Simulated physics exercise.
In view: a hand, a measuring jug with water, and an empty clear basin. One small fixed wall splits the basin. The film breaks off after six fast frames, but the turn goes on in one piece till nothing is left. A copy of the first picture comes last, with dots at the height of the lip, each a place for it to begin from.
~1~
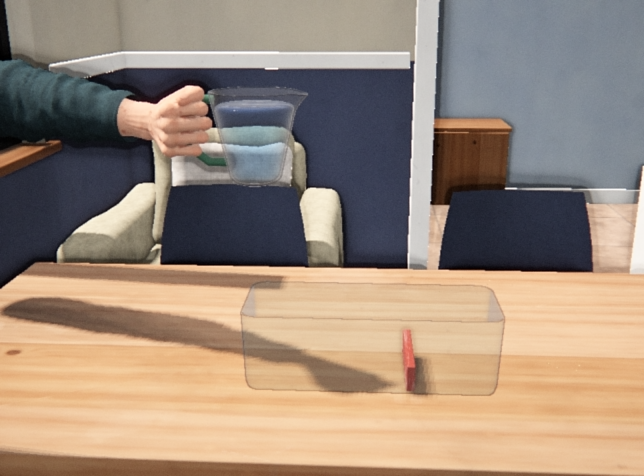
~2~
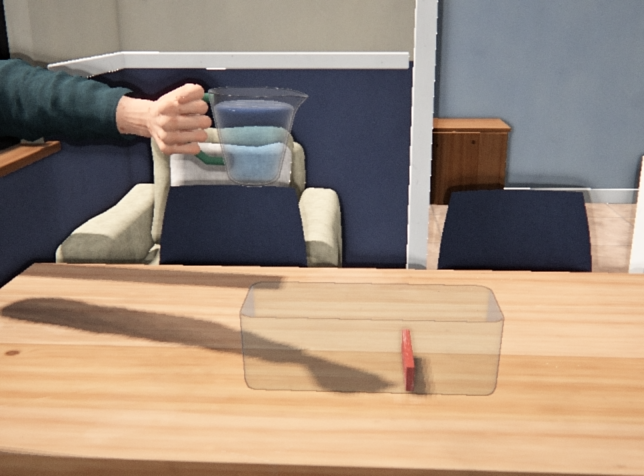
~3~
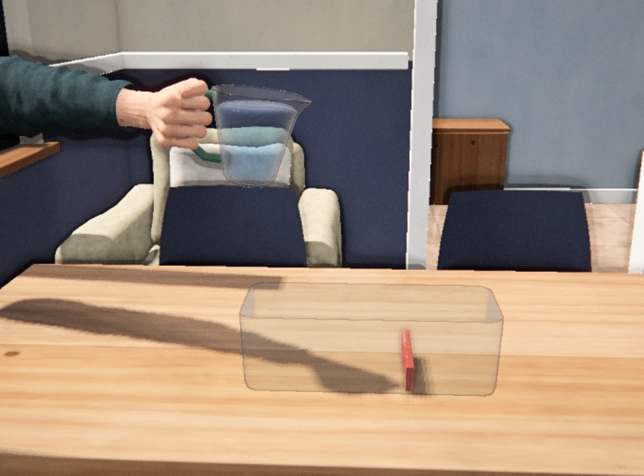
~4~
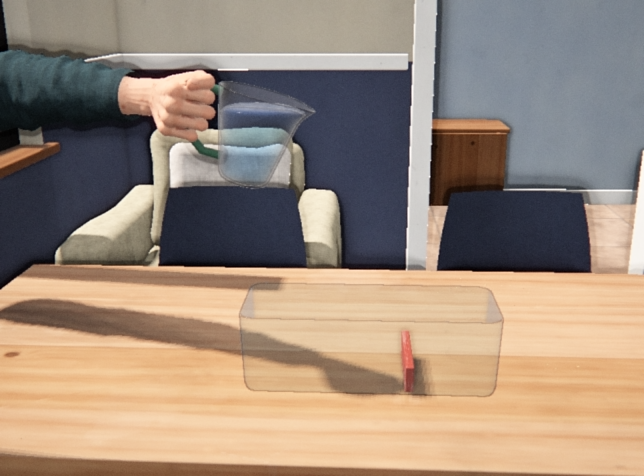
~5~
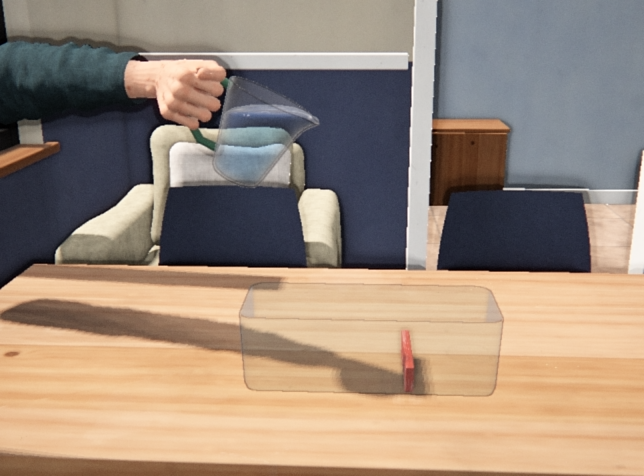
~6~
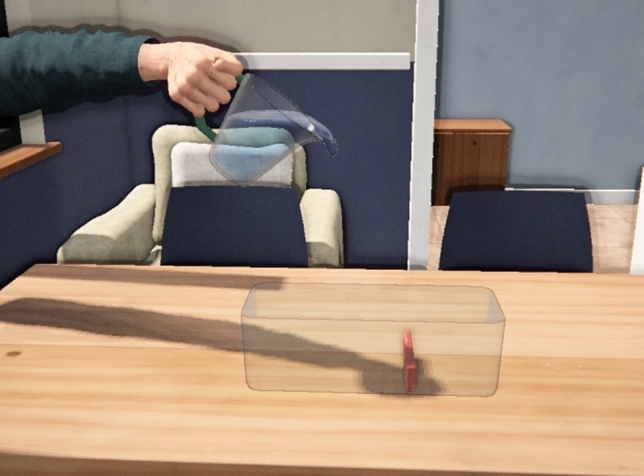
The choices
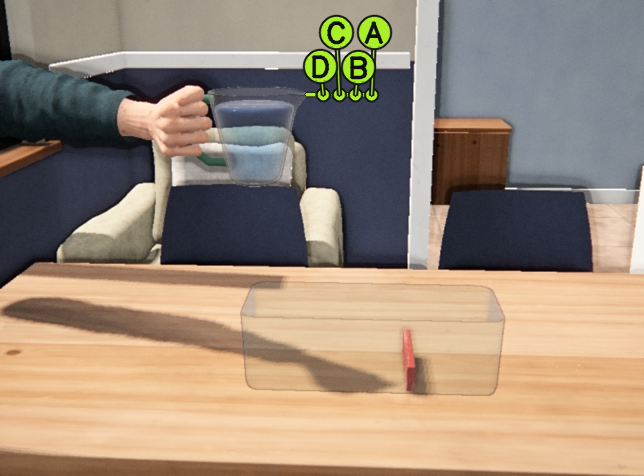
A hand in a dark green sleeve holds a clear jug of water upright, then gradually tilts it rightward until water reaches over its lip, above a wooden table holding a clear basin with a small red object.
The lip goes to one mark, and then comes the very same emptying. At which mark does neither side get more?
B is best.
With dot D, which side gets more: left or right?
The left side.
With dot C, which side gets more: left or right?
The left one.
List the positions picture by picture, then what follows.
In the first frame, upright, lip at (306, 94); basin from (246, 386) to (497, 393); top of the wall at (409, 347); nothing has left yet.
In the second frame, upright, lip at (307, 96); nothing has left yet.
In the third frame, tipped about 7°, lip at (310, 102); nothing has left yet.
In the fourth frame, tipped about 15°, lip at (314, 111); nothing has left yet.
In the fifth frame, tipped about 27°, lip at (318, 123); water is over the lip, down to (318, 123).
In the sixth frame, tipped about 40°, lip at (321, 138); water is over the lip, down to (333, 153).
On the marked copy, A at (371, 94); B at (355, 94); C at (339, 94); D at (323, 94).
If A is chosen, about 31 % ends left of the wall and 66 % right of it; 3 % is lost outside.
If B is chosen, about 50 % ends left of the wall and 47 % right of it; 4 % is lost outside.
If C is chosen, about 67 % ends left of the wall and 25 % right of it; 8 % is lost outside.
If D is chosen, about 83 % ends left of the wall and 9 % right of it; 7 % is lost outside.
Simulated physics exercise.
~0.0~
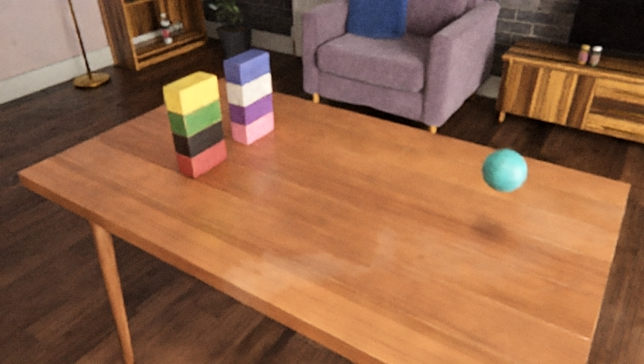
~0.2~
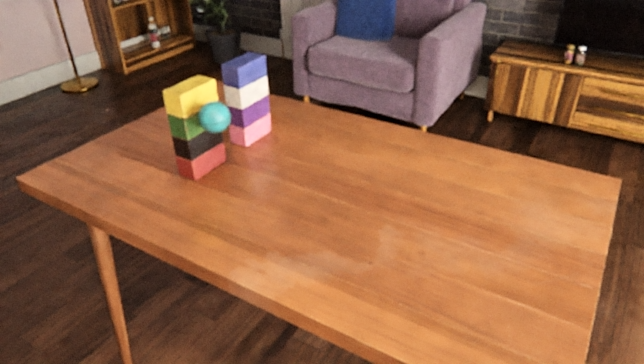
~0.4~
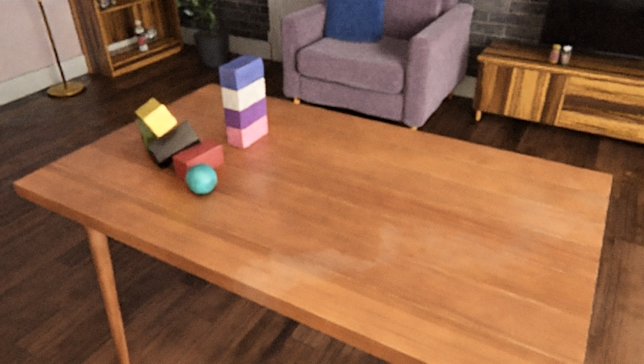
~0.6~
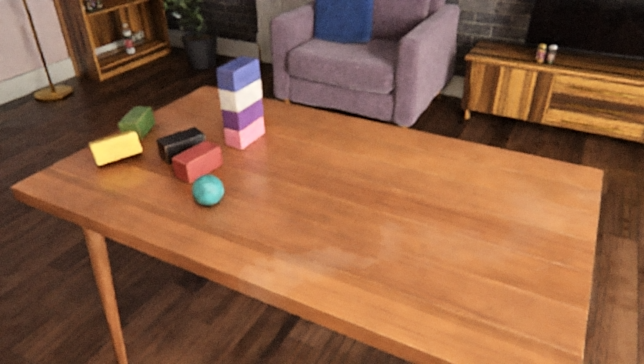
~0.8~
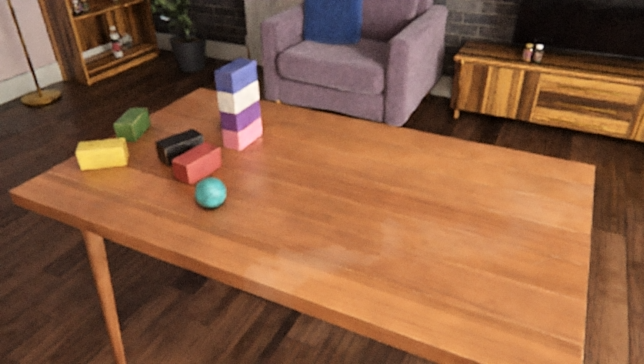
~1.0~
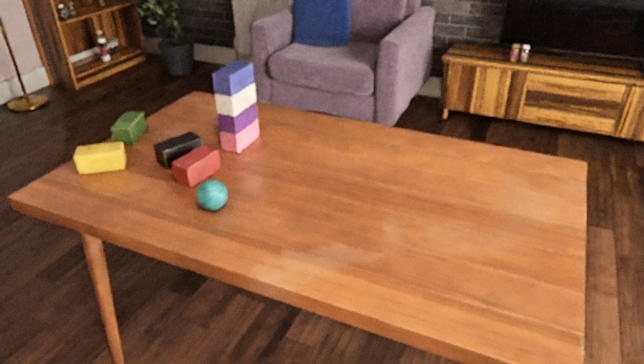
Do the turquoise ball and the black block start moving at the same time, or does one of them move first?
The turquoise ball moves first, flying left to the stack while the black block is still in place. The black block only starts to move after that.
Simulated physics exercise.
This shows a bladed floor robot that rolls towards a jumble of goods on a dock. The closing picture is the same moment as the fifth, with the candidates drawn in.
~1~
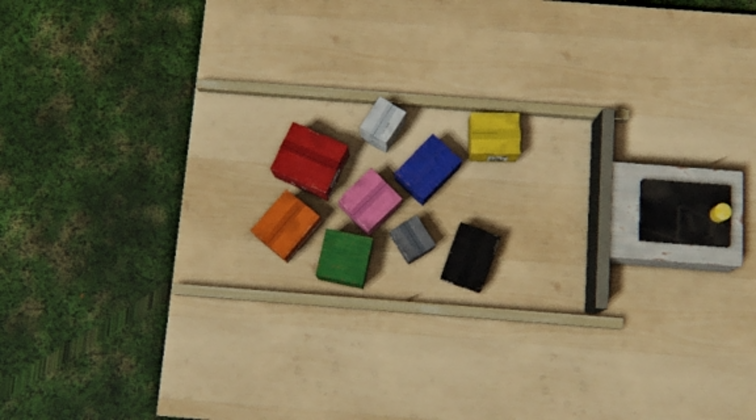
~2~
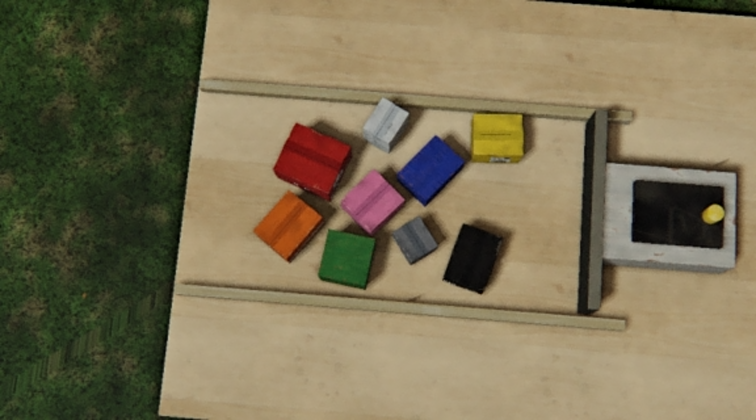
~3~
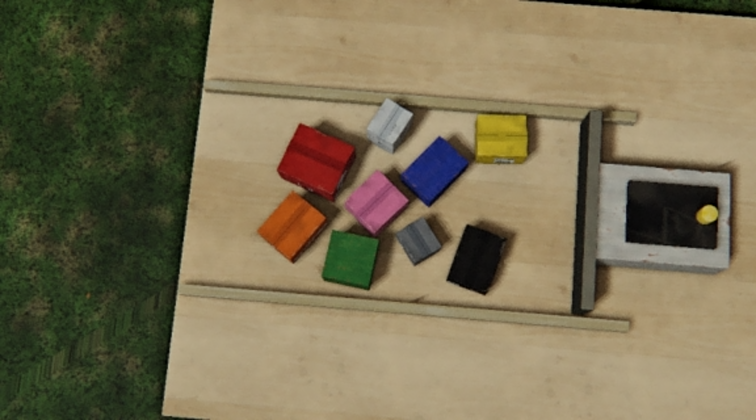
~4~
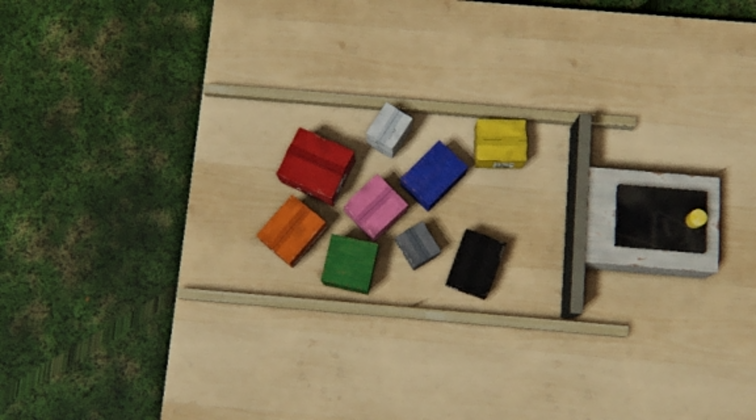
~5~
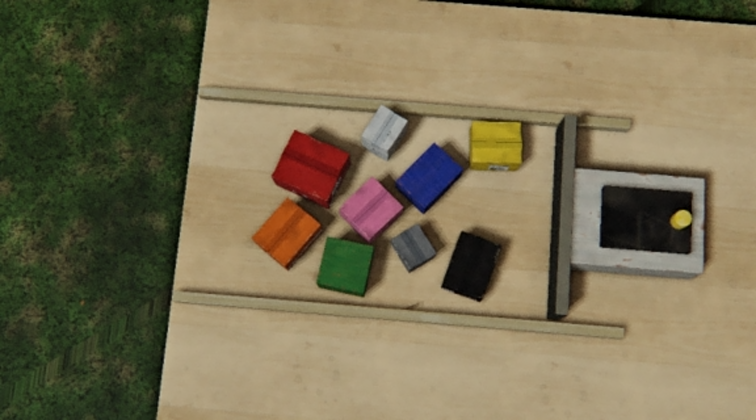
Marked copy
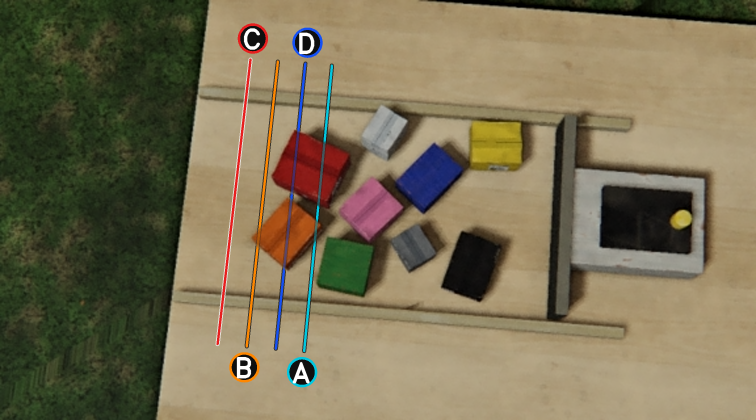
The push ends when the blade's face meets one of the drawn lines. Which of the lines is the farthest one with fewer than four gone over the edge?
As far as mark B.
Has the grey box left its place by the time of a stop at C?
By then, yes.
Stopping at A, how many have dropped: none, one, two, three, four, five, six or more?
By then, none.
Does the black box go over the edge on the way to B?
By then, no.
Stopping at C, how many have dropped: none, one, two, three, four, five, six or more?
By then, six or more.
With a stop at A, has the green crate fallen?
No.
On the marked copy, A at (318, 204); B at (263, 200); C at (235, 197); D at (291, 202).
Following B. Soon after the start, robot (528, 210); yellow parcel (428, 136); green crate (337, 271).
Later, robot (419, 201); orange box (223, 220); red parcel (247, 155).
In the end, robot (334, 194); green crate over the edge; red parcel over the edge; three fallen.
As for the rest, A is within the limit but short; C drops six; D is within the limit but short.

───

Repeat, with no changes, each line from the one with "The push ends" to the end of the listing, including both ends and nothing else.

The push ends when the blade's face meets one of the drawn lines. Which of the lines is the farthest one with fewer than four gone over the edge?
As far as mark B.
Has the grey box left its place by the time of a stop at C?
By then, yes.
Stopping at A, how many have dropped: none, one, two, three, four, five, six or more?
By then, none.
Does the black box go over the edge on the way to B?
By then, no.
Stopping at C, how many have dropped: none, one, two, three, four, five, six or more?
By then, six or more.
With a stop at A, has the green crate fallen?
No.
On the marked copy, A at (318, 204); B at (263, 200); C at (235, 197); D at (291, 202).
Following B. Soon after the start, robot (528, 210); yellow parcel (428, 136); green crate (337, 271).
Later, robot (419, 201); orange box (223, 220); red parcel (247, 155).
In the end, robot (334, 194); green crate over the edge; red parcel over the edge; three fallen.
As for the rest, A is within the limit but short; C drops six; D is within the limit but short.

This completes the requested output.